GOAL> Write out each line of the listing as it stands, without the images.

DATASET SECTION>
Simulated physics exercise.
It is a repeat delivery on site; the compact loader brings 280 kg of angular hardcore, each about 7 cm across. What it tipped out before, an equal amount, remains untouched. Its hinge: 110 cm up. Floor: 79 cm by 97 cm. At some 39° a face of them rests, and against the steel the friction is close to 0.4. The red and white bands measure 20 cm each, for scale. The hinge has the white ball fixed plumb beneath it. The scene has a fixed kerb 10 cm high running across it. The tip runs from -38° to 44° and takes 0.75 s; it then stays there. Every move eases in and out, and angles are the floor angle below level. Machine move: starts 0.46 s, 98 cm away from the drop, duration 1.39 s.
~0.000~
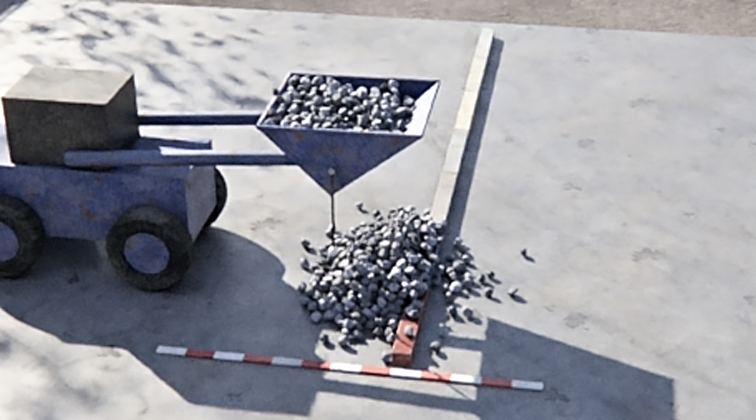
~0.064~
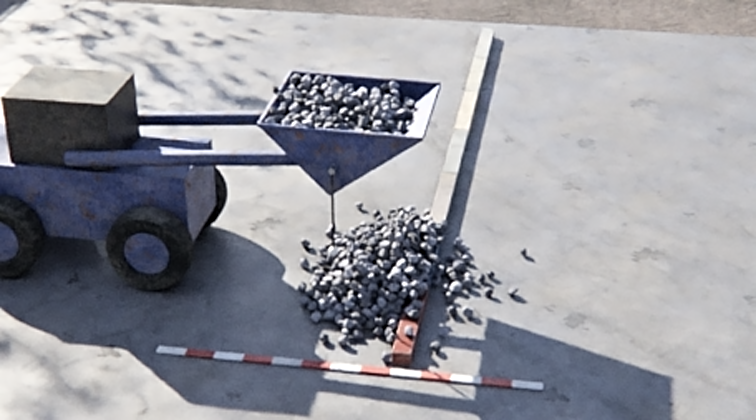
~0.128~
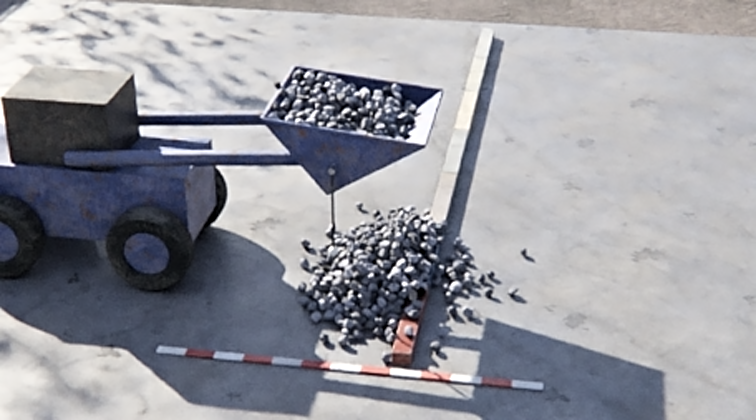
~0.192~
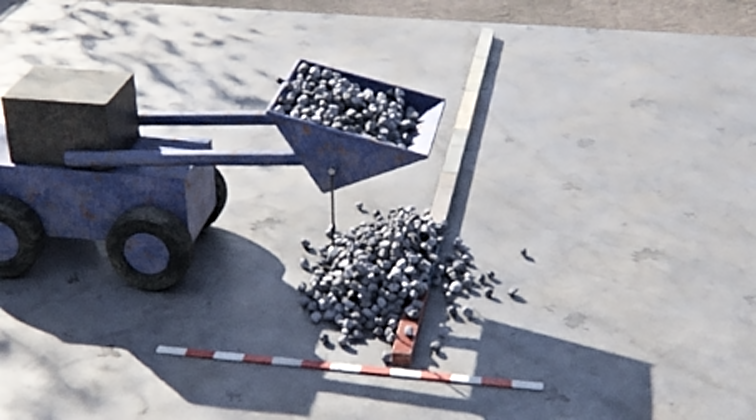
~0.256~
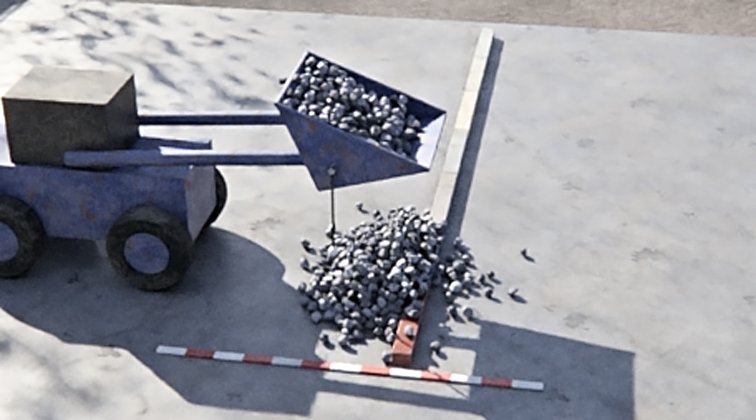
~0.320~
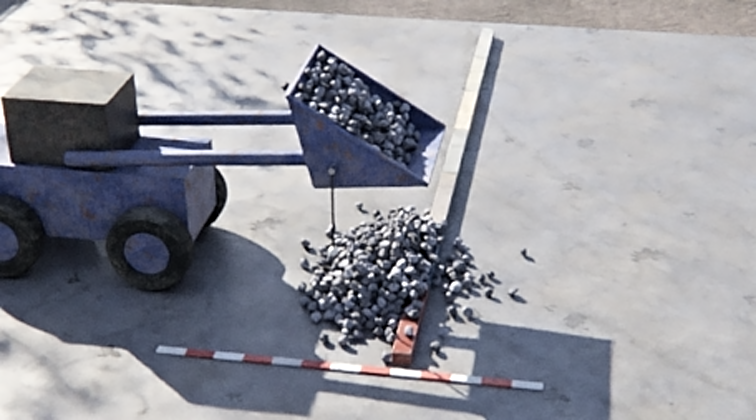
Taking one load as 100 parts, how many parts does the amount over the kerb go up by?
39 parts.
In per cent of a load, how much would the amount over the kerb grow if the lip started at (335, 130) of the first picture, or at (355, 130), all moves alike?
The first would add around 0 per cent, the second around 0 per cent.
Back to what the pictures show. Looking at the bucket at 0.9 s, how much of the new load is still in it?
Still inside: Some 45 %.
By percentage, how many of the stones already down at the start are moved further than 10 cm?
Some 5 percent, give or take.
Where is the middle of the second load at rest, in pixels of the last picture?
In the last view, somewhere near (406, 262).
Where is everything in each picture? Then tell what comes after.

TASK RESPONSE>
Simulated physics exercise.
It is a repeat delivery on site; the compact loader brings 280 kg of angular hardcore, each about 7 cm across. What it tipped out before, an equal amount, remains untouched. Its hinge: 110 cm up. Floor: 79 cm by 97 cm. At some 39° a face of them rests, and against the steel the friction is close to 0.4. The red and white bands measure 20 cm each, for scale. The hinge has the white ball fixed plumb beneath it. The scene has a fixed kerb 10 cm high running across it. The tip runs from -38° to 44° and takes 0.75 s; it then stays there. Every move eases in and out, and angles are the floor angle below level. Machine move: starts 0.46 s, 98 cm away from the drop, duration 1.39 s.
~0.000~
~0.064~
~0.128~
~0.192~
~0.256~
~0.320~
Taking one load as 100 parts, how many parts does the amount over the kerb go up by?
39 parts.
In per cent of a load, how much would the amount over the kerb grow if the lip started at (335, 130) of the first picture, or at (355, 130), all moves alike?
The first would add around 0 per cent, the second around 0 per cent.
Back to what the pictures show. Looking at the bucket at 0.9 s, how much of the new load is still in it?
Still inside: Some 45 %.
By percentage, how many of the stones already down at the start are moved further than 10 cm?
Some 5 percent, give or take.
Where is the middle of the second load at rest, in pixels of the last picture?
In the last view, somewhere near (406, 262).
Where is everything in each picture? Then tell what comes after.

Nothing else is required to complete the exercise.